§ TASK STATEMENT:
Pick out the lines below that include the string "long".

───── AVAILABLE DATA ─────

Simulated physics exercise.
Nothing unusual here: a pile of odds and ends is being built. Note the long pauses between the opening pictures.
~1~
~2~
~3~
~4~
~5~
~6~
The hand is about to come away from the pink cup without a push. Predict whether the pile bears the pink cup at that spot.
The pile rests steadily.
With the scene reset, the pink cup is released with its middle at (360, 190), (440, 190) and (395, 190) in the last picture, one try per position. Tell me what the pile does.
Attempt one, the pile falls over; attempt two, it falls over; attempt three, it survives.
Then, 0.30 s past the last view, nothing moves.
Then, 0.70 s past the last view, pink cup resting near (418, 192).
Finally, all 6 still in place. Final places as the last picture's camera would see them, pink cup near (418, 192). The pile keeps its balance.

─────
───── AVAILABLE DATA ─────

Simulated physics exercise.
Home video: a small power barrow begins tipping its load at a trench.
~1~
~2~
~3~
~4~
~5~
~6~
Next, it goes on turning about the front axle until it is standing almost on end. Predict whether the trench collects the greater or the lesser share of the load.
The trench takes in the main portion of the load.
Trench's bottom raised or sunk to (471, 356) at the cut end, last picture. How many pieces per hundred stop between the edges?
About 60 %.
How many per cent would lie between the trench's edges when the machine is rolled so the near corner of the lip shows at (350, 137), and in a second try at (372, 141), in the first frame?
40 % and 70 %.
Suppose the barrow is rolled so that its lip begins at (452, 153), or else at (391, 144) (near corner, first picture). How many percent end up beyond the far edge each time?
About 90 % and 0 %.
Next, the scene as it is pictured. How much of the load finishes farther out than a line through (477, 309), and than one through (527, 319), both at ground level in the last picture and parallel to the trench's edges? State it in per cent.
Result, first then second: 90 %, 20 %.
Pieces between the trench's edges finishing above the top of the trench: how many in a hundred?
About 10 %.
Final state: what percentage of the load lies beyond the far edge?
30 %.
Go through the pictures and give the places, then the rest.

─────
───── AVAILABLE DATA ─────

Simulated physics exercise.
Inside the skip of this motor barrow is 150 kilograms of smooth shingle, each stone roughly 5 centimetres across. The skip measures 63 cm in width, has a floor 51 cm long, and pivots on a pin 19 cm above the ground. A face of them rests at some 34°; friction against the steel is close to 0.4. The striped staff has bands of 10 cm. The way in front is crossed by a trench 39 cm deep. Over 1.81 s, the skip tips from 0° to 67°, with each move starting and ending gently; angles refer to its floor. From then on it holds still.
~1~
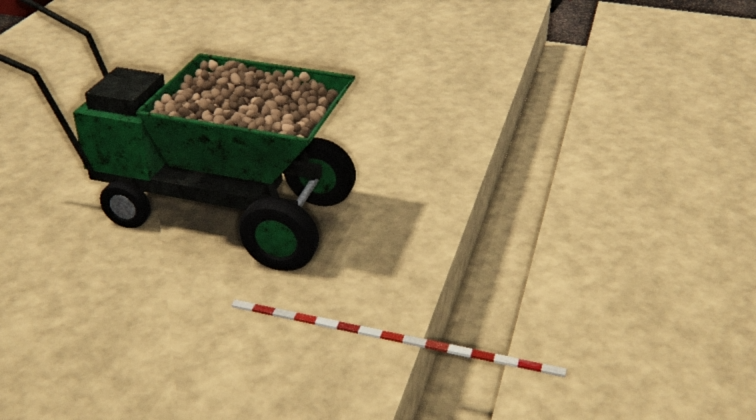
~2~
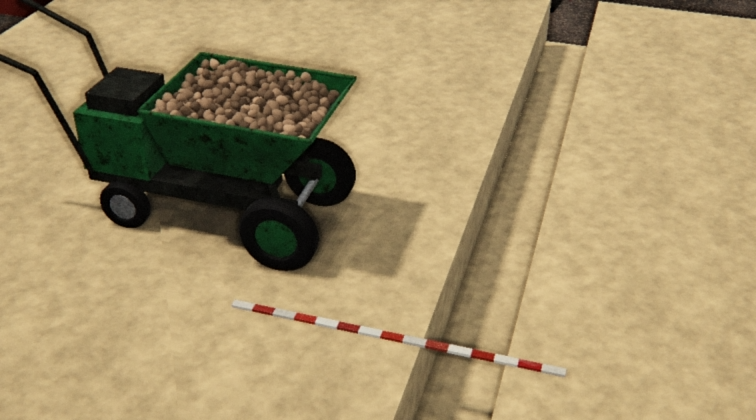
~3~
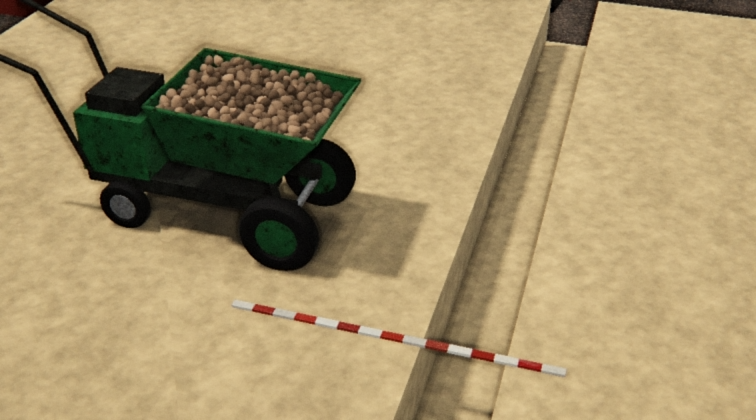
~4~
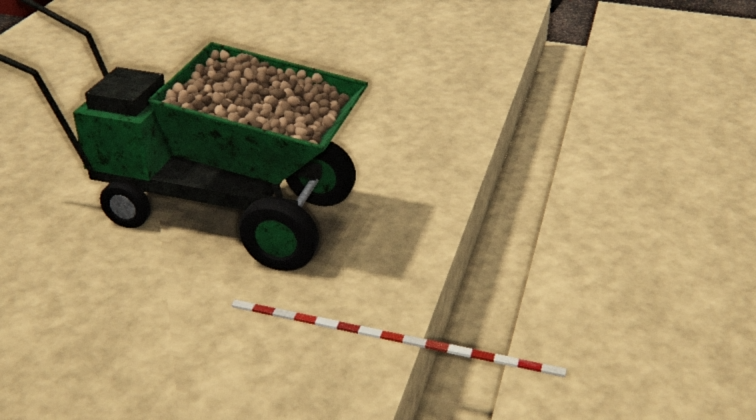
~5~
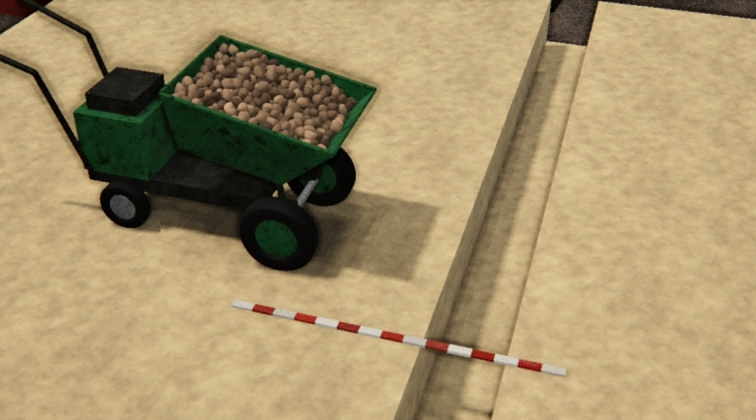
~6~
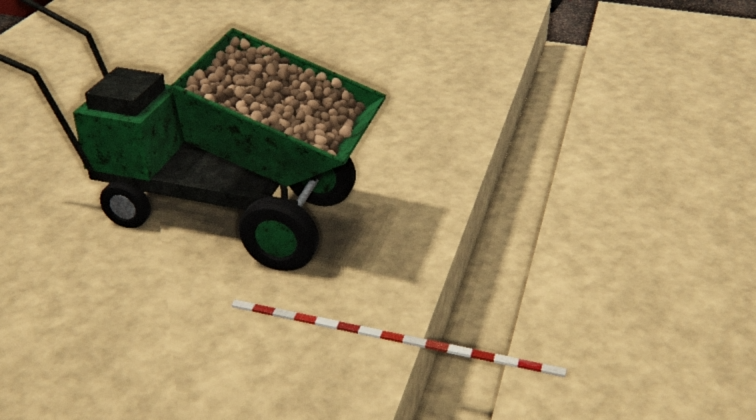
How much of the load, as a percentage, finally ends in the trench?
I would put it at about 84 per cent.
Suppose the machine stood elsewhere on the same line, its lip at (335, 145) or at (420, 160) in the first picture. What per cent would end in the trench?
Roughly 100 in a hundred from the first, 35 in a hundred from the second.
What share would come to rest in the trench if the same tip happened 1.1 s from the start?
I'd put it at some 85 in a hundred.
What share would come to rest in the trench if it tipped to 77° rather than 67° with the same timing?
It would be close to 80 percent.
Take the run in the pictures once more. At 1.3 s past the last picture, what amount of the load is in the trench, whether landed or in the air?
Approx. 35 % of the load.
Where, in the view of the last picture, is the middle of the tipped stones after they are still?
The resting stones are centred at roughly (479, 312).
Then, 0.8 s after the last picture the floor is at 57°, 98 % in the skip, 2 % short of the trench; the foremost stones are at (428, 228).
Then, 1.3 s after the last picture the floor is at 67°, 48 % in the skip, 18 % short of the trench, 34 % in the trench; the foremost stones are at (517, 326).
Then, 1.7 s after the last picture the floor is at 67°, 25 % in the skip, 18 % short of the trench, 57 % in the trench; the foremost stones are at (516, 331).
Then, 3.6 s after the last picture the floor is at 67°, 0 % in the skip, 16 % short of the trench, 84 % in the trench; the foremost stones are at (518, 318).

─────

§ SOLUTION TO THIS EXERCISE:
Nothing unusual here: a pile of odds and ends is being built. Note the long pauses between the opening pictures.
Inside the skip of this motor barrow is 150 kilograms of smooth shingle, each stone roughly 5 centimetres across. The skip measures 63 cm in width, has a floor 51 cm long, and pivots on a pin 19 cm above the ground. A face of them rests at some 34°; friction against the steel is close to 0.4. The striped staff has bands of 10 cm. The way in front is crossed by a trench 39 cm deep. Over 1.81 s, the skip tips from 0° to 67°, with each move starting and ending gently; angles refer to its floor. From then on it holds still.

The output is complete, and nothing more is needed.